Write the data below out exactly as it stands. Do not include the pictures.

Supplied material -
· · · ·
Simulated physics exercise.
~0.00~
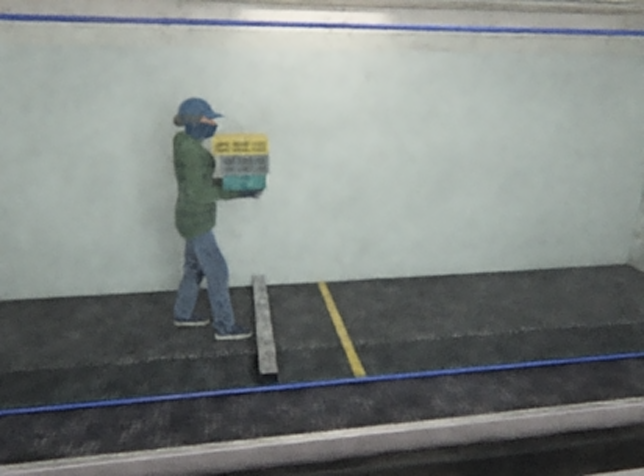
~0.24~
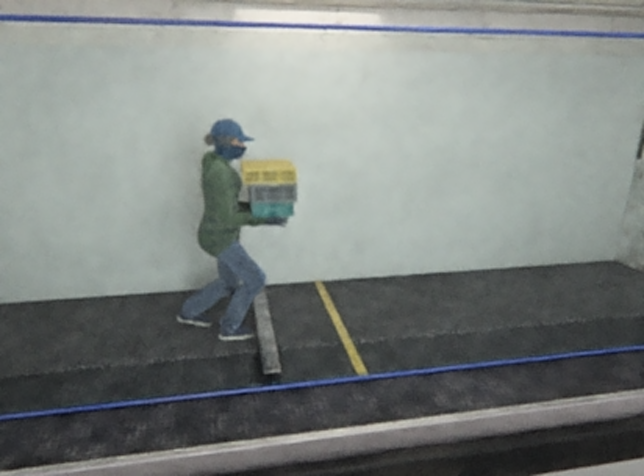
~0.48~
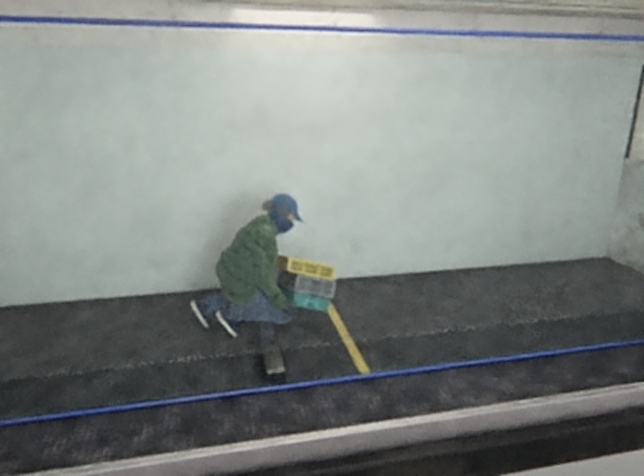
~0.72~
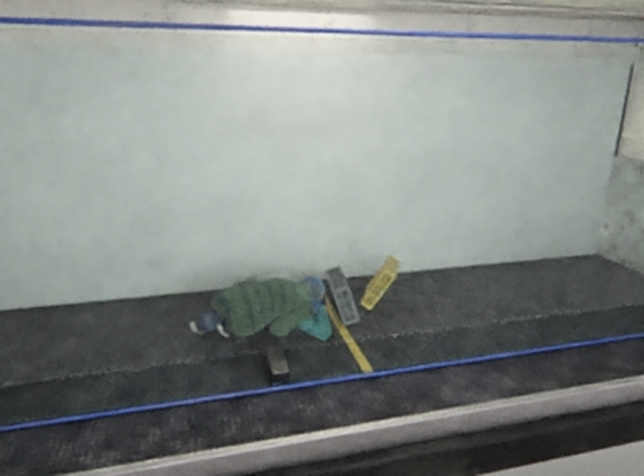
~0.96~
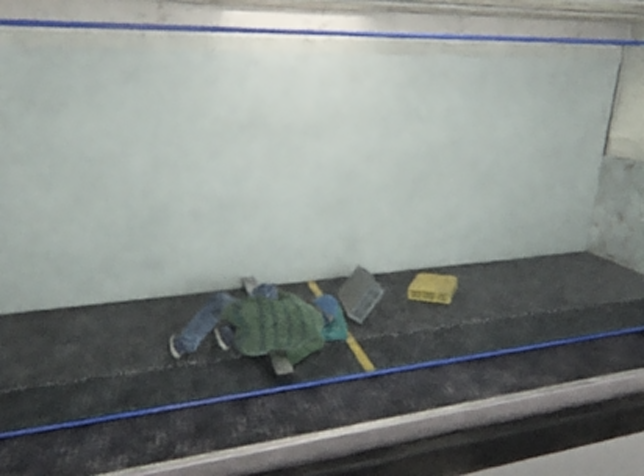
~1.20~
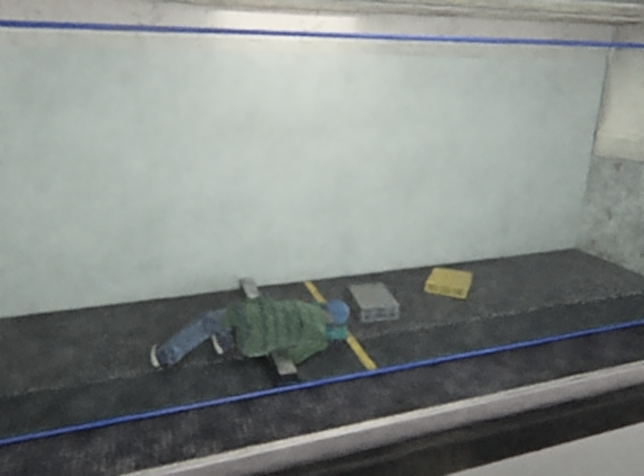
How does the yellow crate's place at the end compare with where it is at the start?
At the start it is on top of the stack held in the figure's arms, to the left of the yellow line. By the end it lies on the floor well to the right, beyond the line and past the grey crate.
A dark floor runs along a pale wall, seen from the side and slightly above, with blue lines along the top and bottom of the view. A figure in a blue cap, green jacket and jeans stands at the left behind a low rail, holding stacked yellow, grey and teal boxes, with a yellow line farther right. The figure sags at the knees, then pitches forward over the rail as the view drifts slightly. The boxes spill, and the yellow and grey ones tumble rightward past the line. The figure ends face down across the rail, head and teal box short of the line.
· · · ·
Exercise solution -
Simulated physics exercise.
~0.00~
~0.24~
~0.48~
~0.72~
~0.96~
~1.20~
How does the yellow crate's place at the end compare with where it is at the start?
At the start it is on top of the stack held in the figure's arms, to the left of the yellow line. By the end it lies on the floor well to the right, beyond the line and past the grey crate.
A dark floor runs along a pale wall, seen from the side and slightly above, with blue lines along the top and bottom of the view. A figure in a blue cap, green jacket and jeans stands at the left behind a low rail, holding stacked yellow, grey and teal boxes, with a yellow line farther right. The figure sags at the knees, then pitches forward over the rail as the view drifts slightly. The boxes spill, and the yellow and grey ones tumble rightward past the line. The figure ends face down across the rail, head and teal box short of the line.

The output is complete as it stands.